===== ENTRIES PROVIDED =====
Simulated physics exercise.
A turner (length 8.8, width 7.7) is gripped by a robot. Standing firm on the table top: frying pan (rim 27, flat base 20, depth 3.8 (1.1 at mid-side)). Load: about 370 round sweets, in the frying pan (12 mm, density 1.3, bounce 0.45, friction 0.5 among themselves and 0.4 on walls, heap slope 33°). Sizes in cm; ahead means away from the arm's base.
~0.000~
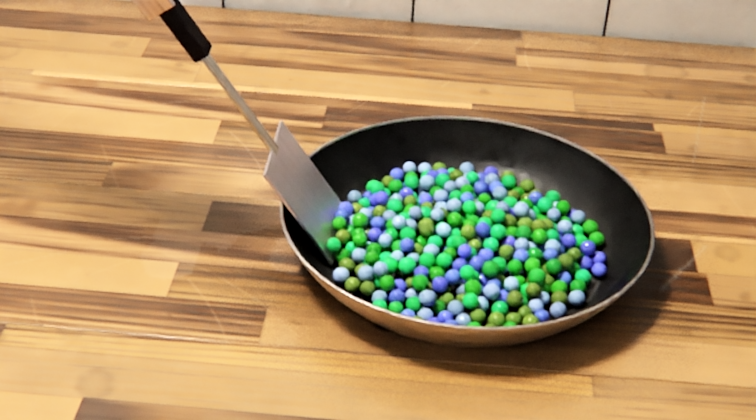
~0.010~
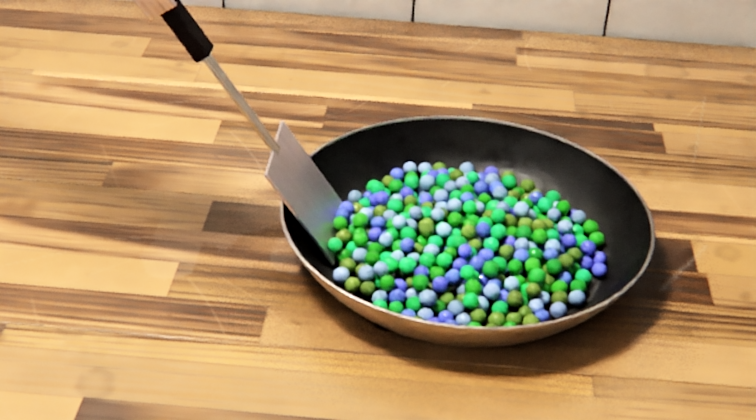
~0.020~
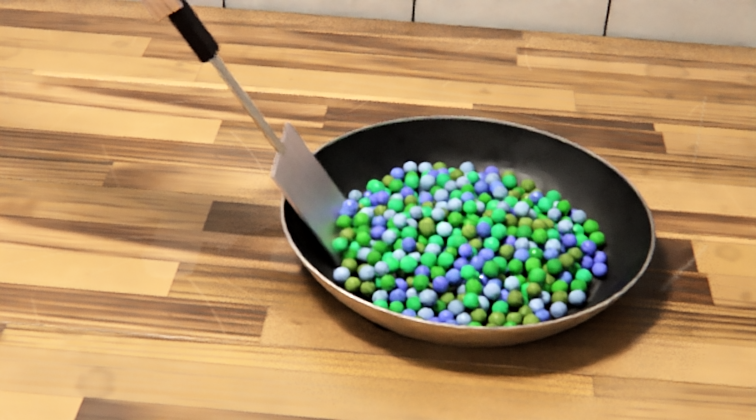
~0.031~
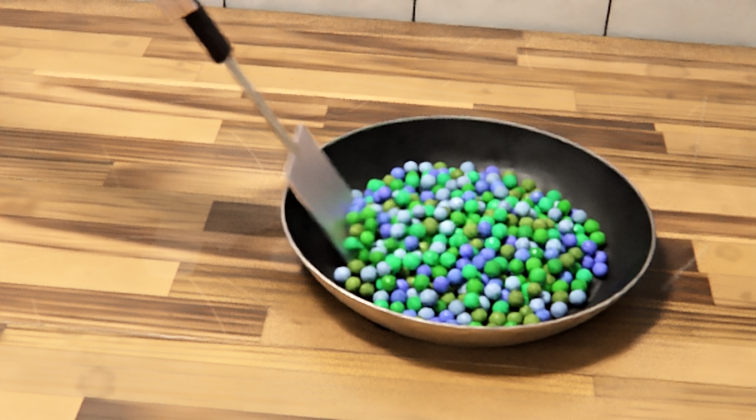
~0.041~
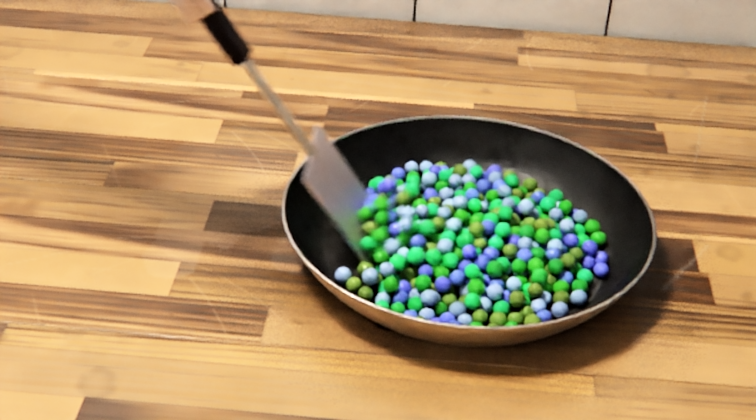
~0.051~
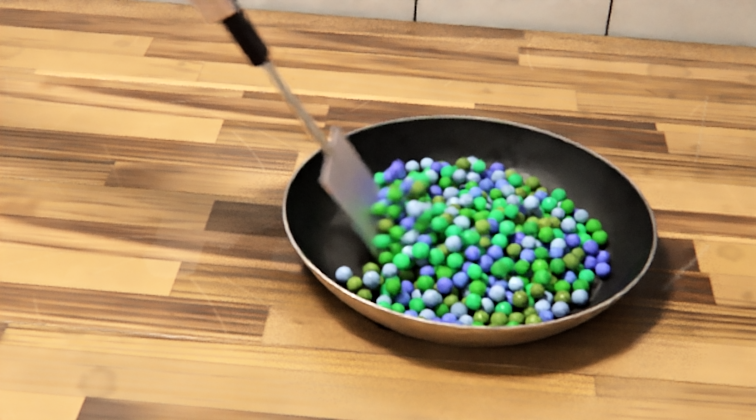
The footage shows a black frying pan of green, blue and olive round sweets on a wooden table top. A turner at its left side stays nearly still, then moves right, pushing the nearest sweets into a heap.
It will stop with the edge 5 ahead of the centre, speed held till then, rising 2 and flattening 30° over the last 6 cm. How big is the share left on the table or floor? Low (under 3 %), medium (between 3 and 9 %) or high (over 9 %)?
Share on the table or floor: Medium (between 3 and 9 %).
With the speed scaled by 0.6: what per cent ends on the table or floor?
Some 0 per cent.
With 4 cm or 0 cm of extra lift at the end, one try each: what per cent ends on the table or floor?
Some 15 and 0 per cent.
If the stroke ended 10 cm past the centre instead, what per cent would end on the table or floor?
It would be near 20 per cent.
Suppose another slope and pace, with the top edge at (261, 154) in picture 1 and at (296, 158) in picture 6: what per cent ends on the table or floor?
About 0 per cent.
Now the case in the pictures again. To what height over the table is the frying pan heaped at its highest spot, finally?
Roughly 4.5 cm.
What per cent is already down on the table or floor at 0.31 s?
About 4 per cent.
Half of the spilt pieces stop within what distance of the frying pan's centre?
Some 32 cm.
By 0.08 s, sloping 56°, highest piece 8 above the table; 371 in the frying pan.
By 0.10 s, sloping 47°, highest piece 10 above the table; 369 in the frying pan, 2 on the blade or in flight.
By 0.31 s, sloping 26°, highest piece 6 above the table; 349 in the frying pan, 18 on the table or floor, 4 on the blade or in flight.
By 1.36 s, sloping 26°, highest piece 4 above the table; 349 in the frying pan, 22 on the table or floor.
Final count, 349 in the frying pan, 22 on the table or floor. That is 6 % on the table or floor.
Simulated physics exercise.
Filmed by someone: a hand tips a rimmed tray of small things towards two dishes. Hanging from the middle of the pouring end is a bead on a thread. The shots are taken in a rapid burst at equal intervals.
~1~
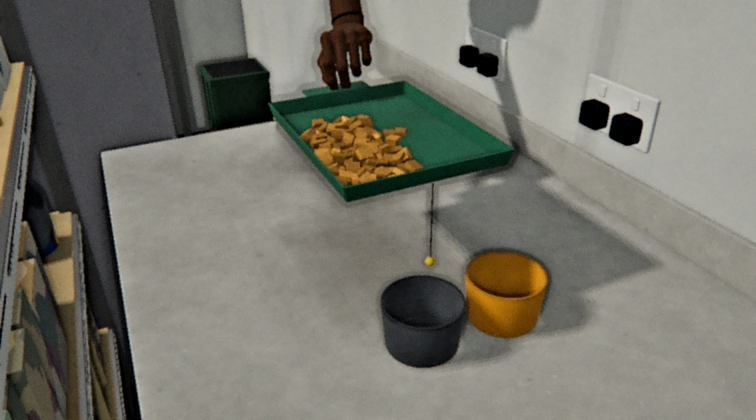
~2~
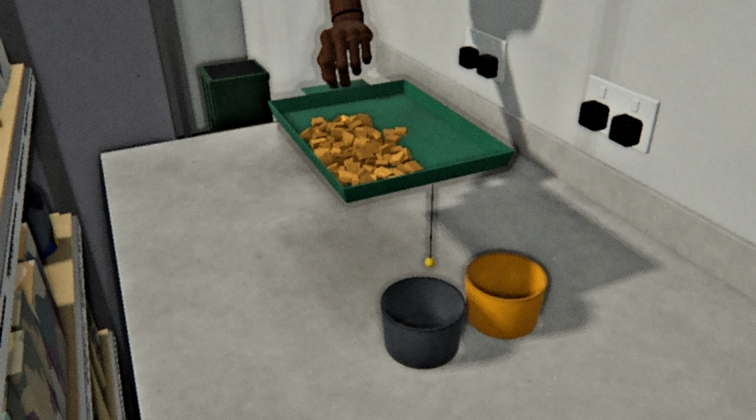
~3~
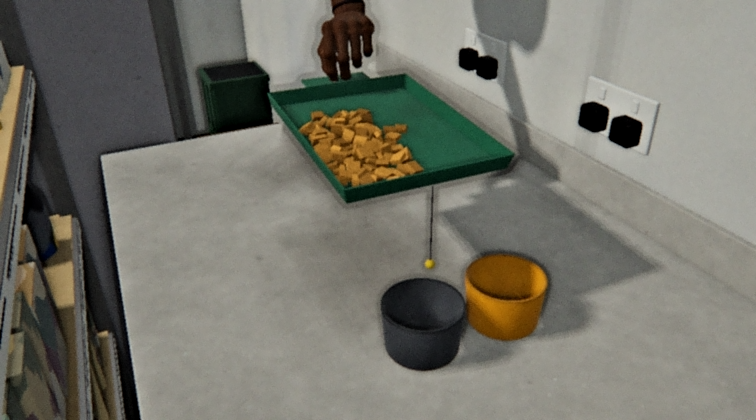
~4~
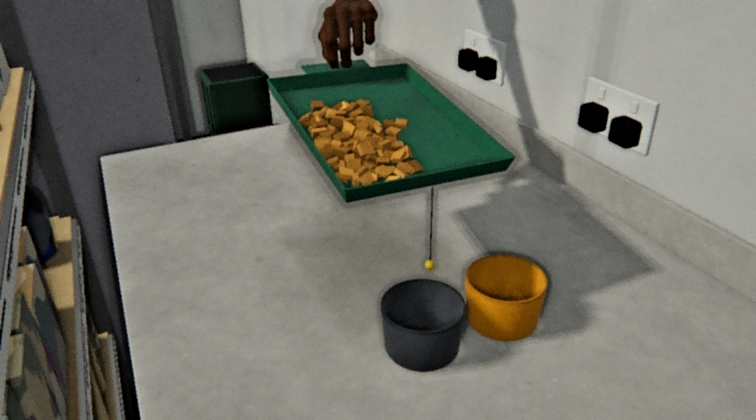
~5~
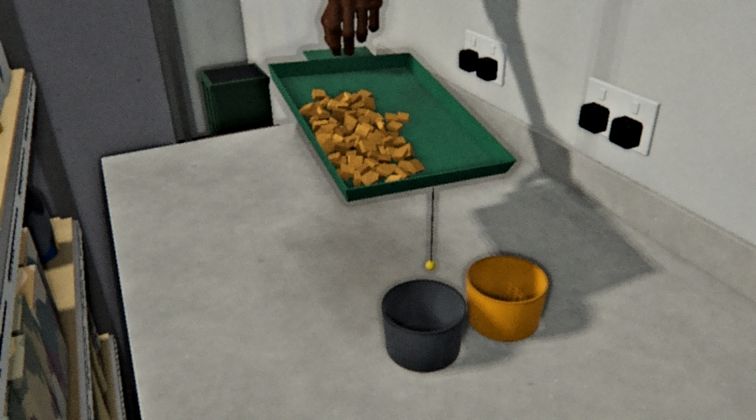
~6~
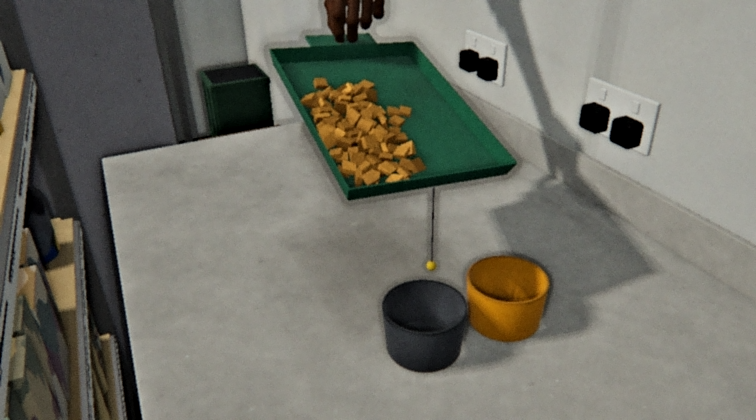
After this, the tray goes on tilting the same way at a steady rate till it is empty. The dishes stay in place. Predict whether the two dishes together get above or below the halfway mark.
Above.
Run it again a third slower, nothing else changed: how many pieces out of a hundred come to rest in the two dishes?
I'd say near 80 per cent.
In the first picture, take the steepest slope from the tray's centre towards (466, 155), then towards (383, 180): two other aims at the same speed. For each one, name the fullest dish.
Outcome by order - one: Right side; two: Left side.
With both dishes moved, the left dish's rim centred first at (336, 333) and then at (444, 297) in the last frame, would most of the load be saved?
Short of half, then the bulk of it.
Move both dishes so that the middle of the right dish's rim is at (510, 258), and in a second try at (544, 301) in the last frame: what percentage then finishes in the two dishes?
That makes 40 per cent, followed by 30 per cent.
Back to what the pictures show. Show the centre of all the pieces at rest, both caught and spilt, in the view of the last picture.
At about (482, 325).
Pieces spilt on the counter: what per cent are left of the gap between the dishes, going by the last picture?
Reading: Around 10 %.
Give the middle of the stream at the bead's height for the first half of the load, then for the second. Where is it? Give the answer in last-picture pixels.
For the early half I get (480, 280), and for the late half (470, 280).
Just after the last frame, tray tipped steeply; almost all on the tray; just a few in the air.
A moment on, tray tipped past a quarter turn; roughly half on the tray; about a tenth in the left dish; roughly a quarter in the right dish; about a tenth outside both; just a few in the air.
Further on, tray tipped past a quarter turn; roughly a third in the left dish; roughly a third in the right dish; roughly a quarter outside both.
When it is over, tray tipped past a quarter turn; roughly a third in the left dish; roughly a third in the right dish; roughly a quarter outside both.
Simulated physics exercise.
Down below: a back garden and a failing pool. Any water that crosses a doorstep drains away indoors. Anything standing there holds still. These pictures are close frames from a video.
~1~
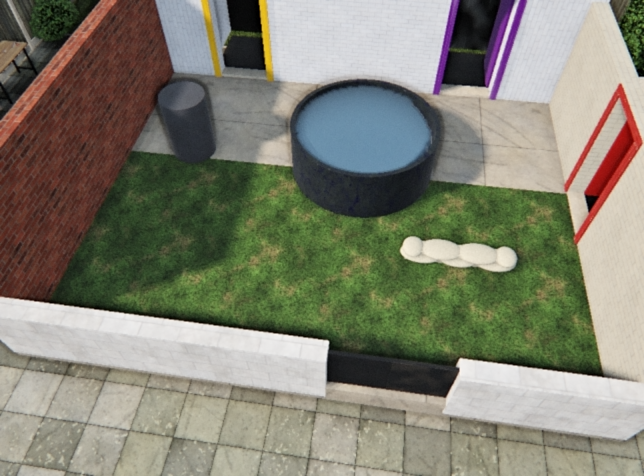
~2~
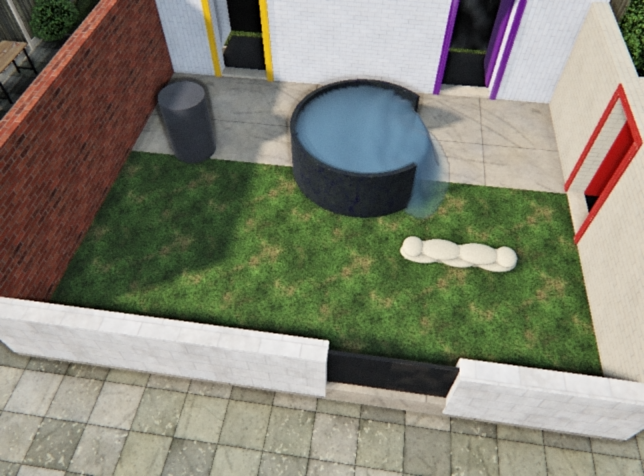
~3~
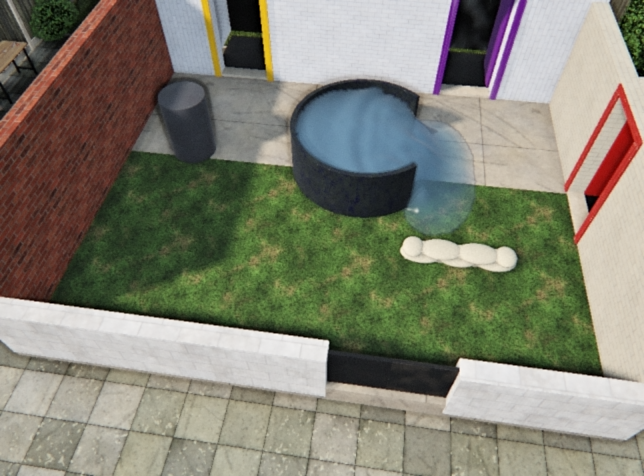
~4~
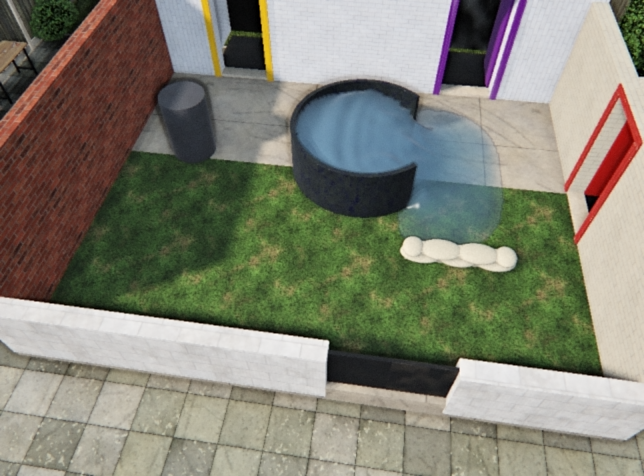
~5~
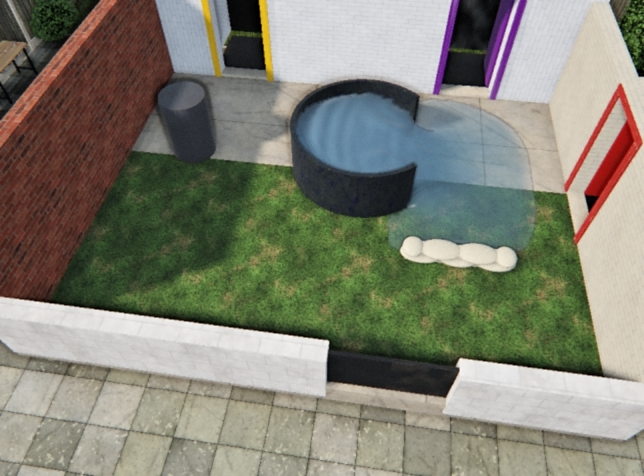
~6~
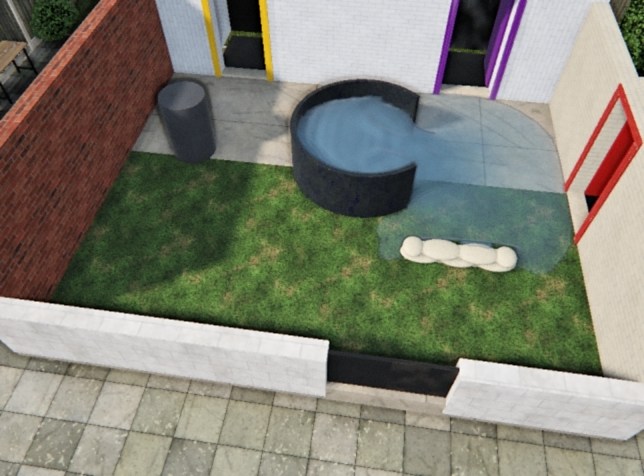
A round dark pool in a walled back garden broke open on its right side, and water poured through the gap, spreading across the paving and grass and around a low cream-coloured barrier.
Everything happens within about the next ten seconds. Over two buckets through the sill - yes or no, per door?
Red door - yes, purple door - yes, yellow door - no.
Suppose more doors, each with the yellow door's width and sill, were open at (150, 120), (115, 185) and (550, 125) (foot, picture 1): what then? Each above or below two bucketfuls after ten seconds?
Stays within it; stays within it; exceeds it.
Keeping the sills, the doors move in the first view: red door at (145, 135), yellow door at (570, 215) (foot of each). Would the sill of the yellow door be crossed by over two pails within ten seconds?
Put simply, yellow door spills past the mark here.
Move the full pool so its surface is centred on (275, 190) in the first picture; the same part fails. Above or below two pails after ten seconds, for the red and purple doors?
Briefly, the red door gets too much and the purple door gets too much.
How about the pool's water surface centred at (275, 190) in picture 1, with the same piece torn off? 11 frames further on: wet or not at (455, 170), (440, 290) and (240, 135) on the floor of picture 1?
Result: Inundated; inundated; spared.
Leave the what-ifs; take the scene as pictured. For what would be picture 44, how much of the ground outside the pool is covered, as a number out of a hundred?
That's roughly 70 per cent.
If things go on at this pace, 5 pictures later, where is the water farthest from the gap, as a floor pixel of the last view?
Look around (595, 336).
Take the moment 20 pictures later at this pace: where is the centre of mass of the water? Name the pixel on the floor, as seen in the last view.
Near (457, 180).
A moment on, water covers 25 % of the floor; the red door over two buckets in, the purple door under two buckets in, the yellow door not reached.
Next, water covers 30 % of the floor; the red door far over two buckets in, the purple door over two buckets in, the yellow door not reached.
Then, water covers 45 % of the floor; the red door far over two buckets in, the purple door over two buckets in, the yellow door not reached.
Later, water covers 70 % of the floor; the red door far over two buckets in, the purple door far over two buckets in, the yellow door wet at the sill, nothing in.
In the end, water covers 95 % of the floor; the red door far over two buckets in, the purple door far over two buckets in, the yellow door wet at the sill, nothing in.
=====
**INSTRUCTIONS FOR THE TASK**.
Write out all the entries word for word, but skip any images.

**ANSWER TO THIS EXERCISE**.
Simulated physics exercise.
A turner (length 8.8, width 7.7) is gripped by a robot. Standing firm on the table top: frying pan (rim 27, flat base 20, depth 3.8 (1.1 at mid-side)). Load: about 370 round sweets, in the frying pan (12 mm, density 1.3, bounce 0.45, friction 0.5 among themselves and 0.4 on walls, heap slope 33°). Sizes in cm; ahead means away from the arm's base.
~0.000~
~0.010~
~0.020~
~0.031~
~0.041~
~0.051~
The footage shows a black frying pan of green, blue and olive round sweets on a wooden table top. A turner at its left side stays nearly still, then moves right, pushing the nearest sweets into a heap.
It will stop with the edge 5 ahead of the centre, speed held till then, rising 2 and flattening 30° over the last 6 cm. How big is the share left on the table or floor? Low (under 3 %), medium (between 3 and 9 %) or high (over 9 %)?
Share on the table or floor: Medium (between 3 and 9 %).
With the speed scaled by 0.6: what per cent ends on the table or floor?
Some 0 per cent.
With 4 cm or 0 cm of extra lift at the end, one try each: what per cent ends on the table or floor?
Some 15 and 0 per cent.
If the stroke ended 10 cm past the centre instead, what per cent would end on the table or floor?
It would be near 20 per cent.
Suppose another slope and pace, with the top edge at (261, 154) in picture 1 and at (296, 158) in picture 6: what per cent ends on the table or floor?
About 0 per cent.
Now the case in the pictures again. To what height over the table is the frying pan heaped at its highest spot, finally?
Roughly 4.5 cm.
What per cent is already down on the table or floor at 0.31 s?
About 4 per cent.
Half of the spilt pieces stop within what distance of the frying pan's centre?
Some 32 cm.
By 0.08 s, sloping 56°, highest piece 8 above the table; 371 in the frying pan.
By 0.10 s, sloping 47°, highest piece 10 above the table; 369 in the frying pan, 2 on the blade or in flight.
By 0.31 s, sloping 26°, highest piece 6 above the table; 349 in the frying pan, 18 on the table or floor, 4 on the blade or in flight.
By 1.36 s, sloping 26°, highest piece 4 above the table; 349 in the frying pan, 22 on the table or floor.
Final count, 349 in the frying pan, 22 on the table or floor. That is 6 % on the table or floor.
Simulated physics exercise.
Filmed by someone: a hand tips a rimmed tray of small things towards two dishes. Hanging from the middle of the pouring end is a bead on a thread. The shots are taken in a rapid burst at equal intervals.
~1~
~2~
~3~
~4~
~5~
~6~
After this, the tray goes on tilting the same way at a steady rate till it is empty. The dishes stay in place. Predict whether the two dishes together get above or below the halfway mark.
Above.
Run it again a third slower, nothing else changed: how many pieces out of a hundred come to rest in the two dishes?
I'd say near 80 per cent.
In the first picture, take the steepest slope from the tray's centre towards (466, 155), then towards (383, 180): two other aims at the same speed. For each one, name the fullest dish.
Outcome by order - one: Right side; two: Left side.
With both dishes moved, the left dish's rim centred first at (336, 333) and then at (444, 297) in the last frame, would most of the load be saved?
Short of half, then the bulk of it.
Move both dishes so that the middle of the right dish's rim is at (510, 258), and in a second try at (544, 301) in the last frame: what percentage then finishes in the two dishes?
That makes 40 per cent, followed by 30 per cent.
Back to what the pictures show. Show the centre of all the pieces at rest, both caught and spilt, in the view of the last picture.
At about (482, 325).
Pieces spilt on the counter: what per cent are left of the gap between the dishes, going by the last picture?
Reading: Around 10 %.
Give the middle of the stream at the bead's height for the first half of the load, then for the second. Where is it? Give the answer in last-picture pixels.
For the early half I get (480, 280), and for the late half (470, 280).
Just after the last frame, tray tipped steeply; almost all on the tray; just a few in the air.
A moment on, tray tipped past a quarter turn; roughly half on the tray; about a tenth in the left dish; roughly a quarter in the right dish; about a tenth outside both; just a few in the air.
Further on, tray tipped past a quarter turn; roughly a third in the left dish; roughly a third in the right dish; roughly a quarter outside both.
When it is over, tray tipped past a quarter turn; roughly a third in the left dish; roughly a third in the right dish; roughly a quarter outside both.
Simulated physics exercise.
Down below: a back garden and a failing pool. Any water that crosses a doorstep drains away indoors. Anything standing there holds still. These pictures are close frames from a video.
~1~
~2~
~3~
~4~
~5~
~6~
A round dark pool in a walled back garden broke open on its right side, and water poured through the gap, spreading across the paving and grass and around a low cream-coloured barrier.
Everything happens within about the next ten seconds. Over two buckets through the sill - yes or no, per door?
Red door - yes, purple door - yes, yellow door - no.
Suppose more doors, each with the yellow door's width and sill, were open at (150, 120), (115, 185) and (550, 125) (foot, picture 1): what then? Each above or below two bucketfuls after ten seconds?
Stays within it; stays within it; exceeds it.
Keeping the sills, the doors move in the first view: red door at (145, 135), yellow door at (570, 215) (foot of each). Would the sill of the yellow door be crossed by over two pails within ten seconds?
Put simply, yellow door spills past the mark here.
Move the full pool so its surface is centred on (275, 190) in the first picture; the same part fails. Above or below two pails after ten seconds, for the red and purple doors?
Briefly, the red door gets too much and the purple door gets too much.
How about the pool's water surface centred at (275, 190) in picture 1, with the same piece torn off? 11 frames further on: wet or not at (455, 170), (440, 290) and (240, 135) on the floor of picture 1?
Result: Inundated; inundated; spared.
Leave the what-ifs; take the scene as pictured. For what would be picture 44, how much of the ground outside the pool is covered, as a number out of a hundred?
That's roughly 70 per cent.
If things go on at this pace, 5 pictures later, where is the water farthest from the gap, as a floor pixel of the last view?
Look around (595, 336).
Take the moment 20 pictures later at this pace: where is the centre of mass of the water? Name the pixel on the floor, as seen in the last view.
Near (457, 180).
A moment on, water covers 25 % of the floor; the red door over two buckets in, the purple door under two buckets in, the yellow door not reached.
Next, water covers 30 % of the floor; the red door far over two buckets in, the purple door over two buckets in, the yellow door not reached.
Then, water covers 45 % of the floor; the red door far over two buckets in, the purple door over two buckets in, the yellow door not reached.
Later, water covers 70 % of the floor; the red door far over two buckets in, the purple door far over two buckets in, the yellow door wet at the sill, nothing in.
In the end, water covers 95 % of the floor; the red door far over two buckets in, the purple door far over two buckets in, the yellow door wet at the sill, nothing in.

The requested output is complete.